Prompt: Select the lines of the records containing the word "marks" and list them.

Data to process:
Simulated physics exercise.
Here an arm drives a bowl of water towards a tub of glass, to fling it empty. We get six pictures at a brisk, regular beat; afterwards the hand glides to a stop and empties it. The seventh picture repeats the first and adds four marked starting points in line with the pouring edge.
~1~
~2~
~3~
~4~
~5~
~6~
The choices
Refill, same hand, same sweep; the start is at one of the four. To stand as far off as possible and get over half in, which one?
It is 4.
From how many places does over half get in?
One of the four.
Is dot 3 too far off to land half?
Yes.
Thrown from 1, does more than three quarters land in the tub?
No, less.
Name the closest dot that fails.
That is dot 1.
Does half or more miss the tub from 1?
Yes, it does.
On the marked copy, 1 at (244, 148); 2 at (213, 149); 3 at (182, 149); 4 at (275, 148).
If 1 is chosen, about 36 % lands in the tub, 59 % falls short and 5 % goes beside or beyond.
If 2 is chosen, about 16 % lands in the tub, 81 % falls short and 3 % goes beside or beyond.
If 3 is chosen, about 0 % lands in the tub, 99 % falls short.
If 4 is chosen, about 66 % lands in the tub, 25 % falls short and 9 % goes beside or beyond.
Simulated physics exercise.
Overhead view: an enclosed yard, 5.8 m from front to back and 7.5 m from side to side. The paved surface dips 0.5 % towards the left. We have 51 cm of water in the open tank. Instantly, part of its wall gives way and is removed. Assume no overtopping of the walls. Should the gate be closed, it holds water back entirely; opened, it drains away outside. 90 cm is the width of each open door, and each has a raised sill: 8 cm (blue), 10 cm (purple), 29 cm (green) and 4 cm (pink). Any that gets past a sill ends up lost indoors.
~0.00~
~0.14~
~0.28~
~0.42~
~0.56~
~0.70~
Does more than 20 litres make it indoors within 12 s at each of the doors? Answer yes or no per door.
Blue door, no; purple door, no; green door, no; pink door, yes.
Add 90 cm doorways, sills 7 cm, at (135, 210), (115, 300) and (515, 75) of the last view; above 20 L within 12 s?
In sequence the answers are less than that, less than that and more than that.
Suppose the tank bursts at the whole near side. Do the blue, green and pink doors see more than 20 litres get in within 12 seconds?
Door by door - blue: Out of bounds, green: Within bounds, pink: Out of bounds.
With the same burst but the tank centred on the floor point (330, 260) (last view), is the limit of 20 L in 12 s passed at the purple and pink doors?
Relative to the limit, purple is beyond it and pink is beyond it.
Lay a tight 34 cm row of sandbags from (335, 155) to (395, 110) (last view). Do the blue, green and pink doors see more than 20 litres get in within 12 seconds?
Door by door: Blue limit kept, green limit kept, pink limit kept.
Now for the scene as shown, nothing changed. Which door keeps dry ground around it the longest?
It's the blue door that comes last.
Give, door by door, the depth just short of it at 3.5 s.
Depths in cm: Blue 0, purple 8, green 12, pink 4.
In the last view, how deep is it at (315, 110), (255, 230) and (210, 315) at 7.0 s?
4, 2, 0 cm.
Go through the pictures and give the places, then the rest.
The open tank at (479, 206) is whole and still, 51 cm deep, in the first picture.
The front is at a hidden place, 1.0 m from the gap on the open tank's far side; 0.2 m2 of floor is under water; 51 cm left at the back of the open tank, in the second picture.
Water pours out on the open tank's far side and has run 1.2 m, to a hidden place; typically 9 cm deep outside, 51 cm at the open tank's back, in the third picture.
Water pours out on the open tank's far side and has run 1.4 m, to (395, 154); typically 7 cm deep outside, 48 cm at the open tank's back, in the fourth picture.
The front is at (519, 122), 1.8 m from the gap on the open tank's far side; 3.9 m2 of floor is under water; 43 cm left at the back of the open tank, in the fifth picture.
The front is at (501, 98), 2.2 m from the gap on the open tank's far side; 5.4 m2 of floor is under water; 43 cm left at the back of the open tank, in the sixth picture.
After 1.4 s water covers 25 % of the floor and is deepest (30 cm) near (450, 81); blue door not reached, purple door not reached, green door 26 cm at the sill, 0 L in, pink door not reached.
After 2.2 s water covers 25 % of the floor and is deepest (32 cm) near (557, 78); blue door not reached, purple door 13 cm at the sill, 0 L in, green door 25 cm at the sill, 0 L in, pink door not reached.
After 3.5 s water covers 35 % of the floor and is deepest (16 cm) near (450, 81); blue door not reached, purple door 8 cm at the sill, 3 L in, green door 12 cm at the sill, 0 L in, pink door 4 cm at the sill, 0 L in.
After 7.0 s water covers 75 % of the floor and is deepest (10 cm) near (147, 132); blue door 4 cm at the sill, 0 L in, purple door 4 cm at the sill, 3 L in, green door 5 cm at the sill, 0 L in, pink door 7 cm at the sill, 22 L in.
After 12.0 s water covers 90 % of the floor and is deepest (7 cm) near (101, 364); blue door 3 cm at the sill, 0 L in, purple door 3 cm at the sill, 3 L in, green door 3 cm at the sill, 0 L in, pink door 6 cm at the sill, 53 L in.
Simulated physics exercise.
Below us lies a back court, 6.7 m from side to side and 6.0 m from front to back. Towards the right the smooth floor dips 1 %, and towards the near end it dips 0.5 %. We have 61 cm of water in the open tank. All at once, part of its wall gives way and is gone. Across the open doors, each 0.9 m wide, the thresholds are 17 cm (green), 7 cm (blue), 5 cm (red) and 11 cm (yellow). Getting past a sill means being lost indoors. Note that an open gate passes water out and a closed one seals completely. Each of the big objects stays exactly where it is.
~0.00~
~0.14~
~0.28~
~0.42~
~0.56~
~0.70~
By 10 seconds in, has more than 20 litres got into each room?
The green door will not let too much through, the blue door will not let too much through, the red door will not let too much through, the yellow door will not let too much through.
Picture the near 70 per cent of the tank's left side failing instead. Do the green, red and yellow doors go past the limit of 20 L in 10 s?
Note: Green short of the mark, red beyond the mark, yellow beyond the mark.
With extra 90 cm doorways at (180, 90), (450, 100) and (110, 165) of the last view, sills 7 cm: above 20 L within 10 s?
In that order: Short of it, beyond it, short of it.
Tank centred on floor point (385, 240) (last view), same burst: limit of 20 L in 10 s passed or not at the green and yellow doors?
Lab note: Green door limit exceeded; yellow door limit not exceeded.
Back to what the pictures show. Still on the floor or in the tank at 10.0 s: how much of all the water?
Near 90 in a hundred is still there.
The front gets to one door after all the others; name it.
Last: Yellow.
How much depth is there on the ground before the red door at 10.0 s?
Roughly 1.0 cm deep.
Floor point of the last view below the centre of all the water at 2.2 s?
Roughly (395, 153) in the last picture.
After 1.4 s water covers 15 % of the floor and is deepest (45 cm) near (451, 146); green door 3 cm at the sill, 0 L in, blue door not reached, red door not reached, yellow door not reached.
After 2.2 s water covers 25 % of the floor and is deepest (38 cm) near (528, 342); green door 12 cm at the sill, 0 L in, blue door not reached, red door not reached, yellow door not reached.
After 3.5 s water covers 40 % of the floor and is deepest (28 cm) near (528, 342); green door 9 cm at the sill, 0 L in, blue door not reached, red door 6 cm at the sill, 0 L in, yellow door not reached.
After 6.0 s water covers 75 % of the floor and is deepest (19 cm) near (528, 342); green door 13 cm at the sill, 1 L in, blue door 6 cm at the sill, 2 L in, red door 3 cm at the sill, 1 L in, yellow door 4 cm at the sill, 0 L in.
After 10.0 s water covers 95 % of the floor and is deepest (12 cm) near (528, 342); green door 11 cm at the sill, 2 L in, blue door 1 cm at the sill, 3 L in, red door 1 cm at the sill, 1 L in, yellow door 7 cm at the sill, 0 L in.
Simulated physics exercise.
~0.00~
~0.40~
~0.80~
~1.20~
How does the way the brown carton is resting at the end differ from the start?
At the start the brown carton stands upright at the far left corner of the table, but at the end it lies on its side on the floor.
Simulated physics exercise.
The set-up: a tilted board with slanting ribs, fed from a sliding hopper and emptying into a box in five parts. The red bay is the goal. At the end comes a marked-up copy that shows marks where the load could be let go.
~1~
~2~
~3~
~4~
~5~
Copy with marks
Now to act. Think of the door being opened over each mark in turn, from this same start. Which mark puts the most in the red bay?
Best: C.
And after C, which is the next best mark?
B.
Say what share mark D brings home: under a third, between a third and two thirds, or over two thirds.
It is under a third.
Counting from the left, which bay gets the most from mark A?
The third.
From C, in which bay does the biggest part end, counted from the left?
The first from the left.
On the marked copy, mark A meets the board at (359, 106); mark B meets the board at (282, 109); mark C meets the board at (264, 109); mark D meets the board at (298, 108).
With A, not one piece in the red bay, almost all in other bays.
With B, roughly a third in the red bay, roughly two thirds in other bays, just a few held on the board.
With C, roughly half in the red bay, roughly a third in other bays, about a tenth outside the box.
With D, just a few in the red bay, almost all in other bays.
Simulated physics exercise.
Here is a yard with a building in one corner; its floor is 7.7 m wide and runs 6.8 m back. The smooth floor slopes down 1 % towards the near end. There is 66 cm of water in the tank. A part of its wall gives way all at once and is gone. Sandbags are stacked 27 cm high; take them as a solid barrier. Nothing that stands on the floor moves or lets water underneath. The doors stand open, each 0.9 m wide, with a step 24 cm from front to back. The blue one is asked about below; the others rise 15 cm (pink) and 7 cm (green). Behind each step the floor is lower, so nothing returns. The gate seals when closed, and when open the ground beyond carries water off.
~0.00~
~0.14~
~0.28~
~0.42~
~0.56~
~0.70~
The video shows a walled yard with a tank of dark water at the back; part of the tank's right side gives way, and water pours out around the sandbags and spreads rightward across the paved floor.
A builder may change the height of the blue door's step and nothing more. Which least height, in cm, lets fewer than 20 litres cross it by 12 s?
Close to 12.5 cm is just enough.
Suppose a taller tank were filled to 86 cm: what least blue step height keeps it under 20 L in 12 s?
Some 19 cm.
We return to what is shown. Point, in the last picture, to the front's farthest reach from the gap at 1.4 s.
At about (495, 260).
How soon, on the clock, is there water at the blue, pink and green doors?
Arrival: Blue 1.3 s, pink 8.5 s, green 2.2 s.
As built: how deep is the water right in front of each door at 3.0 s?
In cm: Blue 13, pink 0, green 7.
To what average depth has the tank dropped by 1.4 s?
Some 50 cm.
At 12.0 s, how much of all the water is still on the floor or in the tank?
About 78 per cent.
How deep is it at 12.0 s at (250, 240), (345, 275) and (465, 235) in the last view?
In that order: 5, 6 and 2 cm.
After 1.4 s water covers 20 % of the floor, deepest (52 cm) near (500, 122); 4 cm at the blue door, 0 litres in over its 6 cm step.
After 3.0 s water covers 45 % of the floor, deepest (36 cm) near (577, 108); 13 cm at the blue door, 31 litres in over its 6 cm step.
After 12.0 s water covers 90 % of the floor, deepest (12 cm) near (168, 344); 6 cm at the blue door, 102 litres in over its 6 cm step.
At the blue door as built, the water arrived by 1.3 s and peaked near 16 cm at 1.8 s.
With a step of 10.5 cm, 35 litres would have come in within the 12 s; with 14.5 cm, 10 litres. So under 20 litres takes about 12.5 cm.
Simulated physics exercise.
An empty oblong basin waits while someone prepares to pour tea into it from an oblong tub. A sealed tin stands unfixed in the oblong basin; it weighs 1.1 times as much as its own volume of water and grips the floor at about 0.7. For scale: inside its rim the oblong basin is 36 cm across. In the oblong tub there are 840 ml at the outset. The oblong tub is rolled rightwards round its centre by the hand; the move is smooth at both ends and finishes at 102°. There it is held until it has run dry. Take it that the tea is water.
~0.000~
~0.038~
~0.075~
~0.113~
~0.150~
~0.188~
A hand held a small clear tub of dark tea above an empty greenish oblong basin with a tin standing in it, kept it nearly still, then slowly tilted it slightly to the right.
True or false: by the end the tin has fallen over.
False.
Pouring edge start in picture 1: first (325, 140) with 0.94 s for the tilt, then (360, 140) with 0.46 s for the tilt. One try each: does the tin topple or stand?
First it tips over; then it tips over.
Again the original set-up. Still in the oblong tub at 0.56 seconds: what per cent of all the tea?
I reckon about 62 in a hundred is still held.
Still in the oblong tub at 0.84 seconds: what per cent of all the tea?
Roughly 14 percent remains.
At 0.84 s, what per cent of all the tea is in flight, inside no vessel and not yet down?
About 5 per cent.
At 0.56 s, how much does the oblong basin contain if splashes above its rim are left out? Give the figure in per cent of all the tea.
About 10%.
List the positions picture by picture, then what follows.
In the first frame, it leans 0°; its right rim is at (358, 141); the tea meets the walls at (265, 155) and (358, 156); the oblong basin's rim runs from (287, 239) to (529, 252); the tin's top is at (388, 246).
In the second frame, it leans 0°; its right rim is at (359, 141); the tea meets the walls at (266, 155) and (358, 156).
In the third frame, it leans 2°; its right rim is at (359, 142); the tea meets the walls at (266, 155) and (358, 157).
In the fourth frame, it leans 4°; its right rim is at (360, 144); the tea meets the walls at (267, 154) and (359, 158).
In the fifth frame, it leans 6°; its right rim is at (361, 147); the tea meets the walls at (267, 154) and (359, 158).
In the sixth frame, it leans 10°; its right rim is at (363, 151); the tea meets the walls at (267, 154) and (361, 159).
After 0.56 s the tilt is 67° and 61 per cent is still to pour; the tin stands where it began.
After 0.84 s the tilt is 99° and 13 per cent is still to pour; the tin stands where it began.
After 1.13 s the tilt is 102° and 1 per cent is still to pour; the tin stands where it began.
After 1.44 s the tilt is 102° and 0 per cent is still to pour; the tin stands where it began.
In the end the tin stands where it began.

Solution below:
The set-up: a tilted board with slanting ribs, fed from a sliding hopper and emptying into a box in five parts. The red bay is the goal. At the end comes a marked-up copy that shows marks where the load could be let go.
Copy with marks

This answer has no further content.